■ TASK OBJECTIVE:
Output only the span of lines that begins at the line containing "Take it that" and ends at the last line of the data, both included, exactly as they appear.

■ GIVEN DATA:
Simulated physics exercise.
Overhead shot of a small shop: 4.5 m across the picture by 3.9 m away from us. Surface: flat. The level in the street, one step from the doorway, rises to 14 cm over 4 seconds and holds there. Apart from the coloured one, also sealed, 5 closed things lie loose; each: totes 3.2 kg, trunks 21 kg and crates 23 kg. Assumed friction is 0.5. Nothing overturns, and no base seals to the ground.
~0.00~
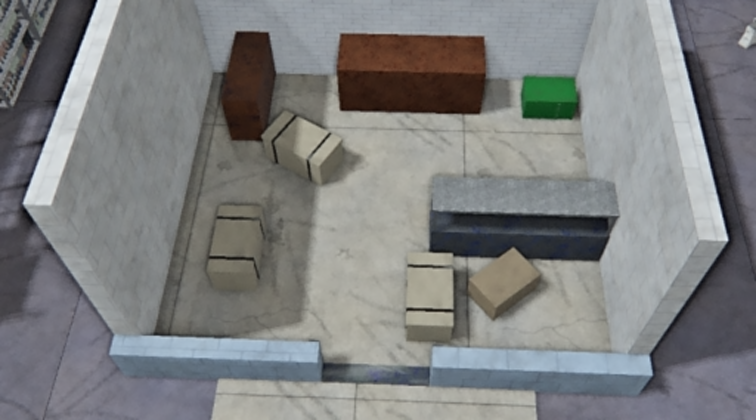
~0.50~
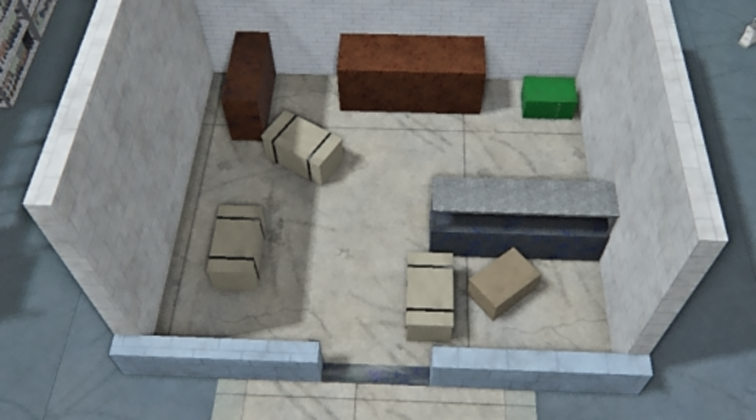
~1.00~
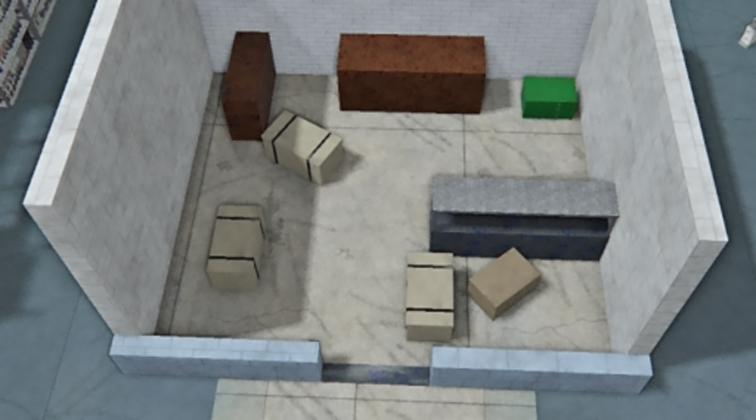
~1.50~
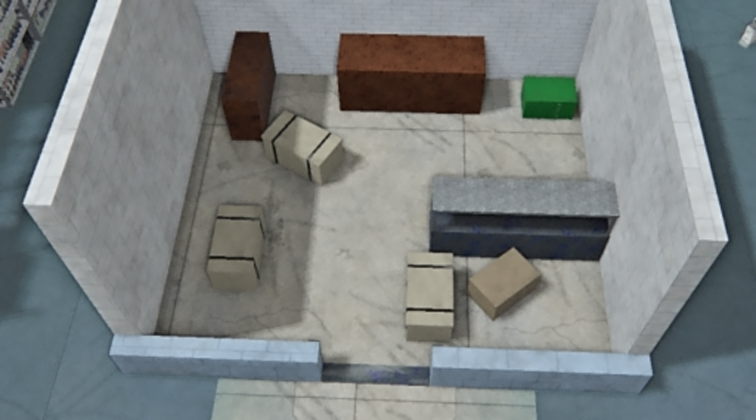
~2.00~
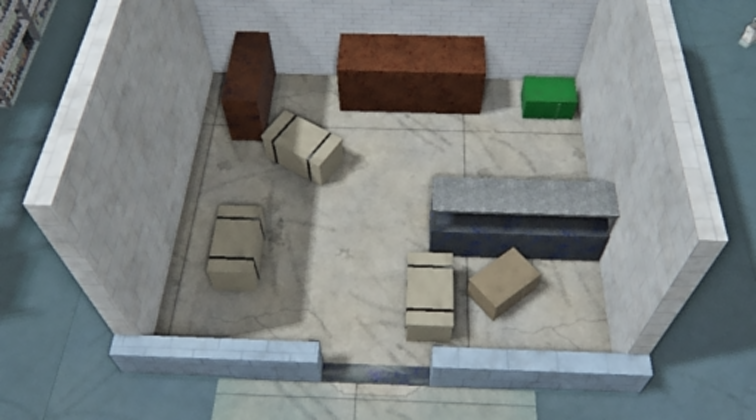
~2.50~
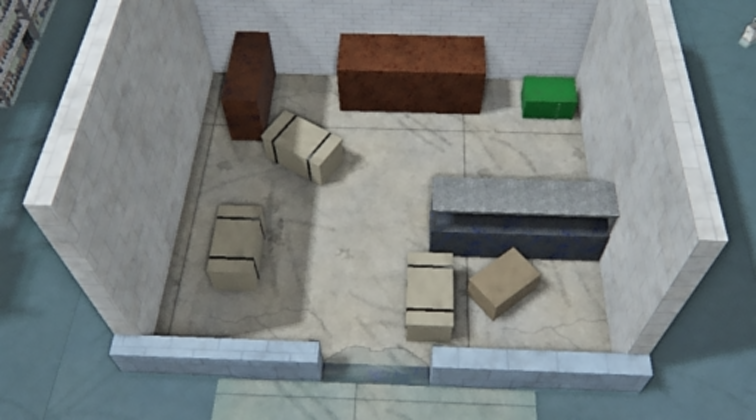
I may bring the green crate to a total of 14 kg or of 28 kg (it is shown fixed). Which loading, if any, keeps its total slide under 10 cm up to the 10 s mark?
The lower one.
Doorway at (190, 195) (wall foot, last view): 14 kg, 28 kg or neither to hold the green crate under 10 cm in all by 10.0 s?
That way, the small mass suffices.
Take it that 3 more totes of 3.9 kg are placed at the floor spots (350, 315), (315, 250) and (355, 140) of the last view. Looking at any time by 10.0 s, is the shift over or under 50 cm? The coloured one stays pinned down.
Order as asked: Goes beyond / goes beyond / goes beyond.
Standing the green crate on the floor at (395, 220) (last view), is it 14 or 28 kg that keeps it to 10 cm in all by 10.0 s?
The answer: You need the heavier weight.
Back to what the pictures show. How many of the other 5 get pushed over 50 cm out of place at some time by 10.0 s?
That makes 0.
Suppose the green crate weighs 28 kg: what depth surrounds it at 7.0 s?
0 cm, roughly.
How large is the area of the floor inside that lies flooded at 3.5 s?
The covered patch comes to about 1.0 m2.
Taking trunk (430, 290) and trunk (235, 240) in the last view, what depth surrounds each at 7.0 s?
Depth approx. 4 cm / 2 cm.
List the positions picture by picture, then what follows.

■ ANSWER TO THIS TASK:
Take it that 3 more totes of 3.9 kg are placed at the floor spots (350, 315), (315, 250) and (355, 140) of the last view. Looking at any time by 10.0 s, is the shift over or under 50 cm? The coloured one stays pinned down.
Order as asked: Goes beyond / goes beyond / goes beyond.
Standing the green crate on the floor at (395, 220) (last view), is it 14 or 28 kg that keeps it to 10 cm in all by 10.0 s?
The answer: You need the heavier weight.
Back to what the pictures show. How many of the other 5 get pushed over 50 cm out of place at some time by 10.0 s?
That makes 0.
Suppose the green crate weighs 28 kg: what depth surrounds it at 7.0 s?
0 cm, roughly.
How large is the area of the floor inside that lies flooded at 3.5 s?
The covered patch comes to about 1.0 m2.
Taking trunk (430, 290) and trunk (235, 240) in the last view, what depth surrounds each at 7.0 s?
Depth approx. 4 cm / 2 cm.
List the positions picture by picture, then what follows.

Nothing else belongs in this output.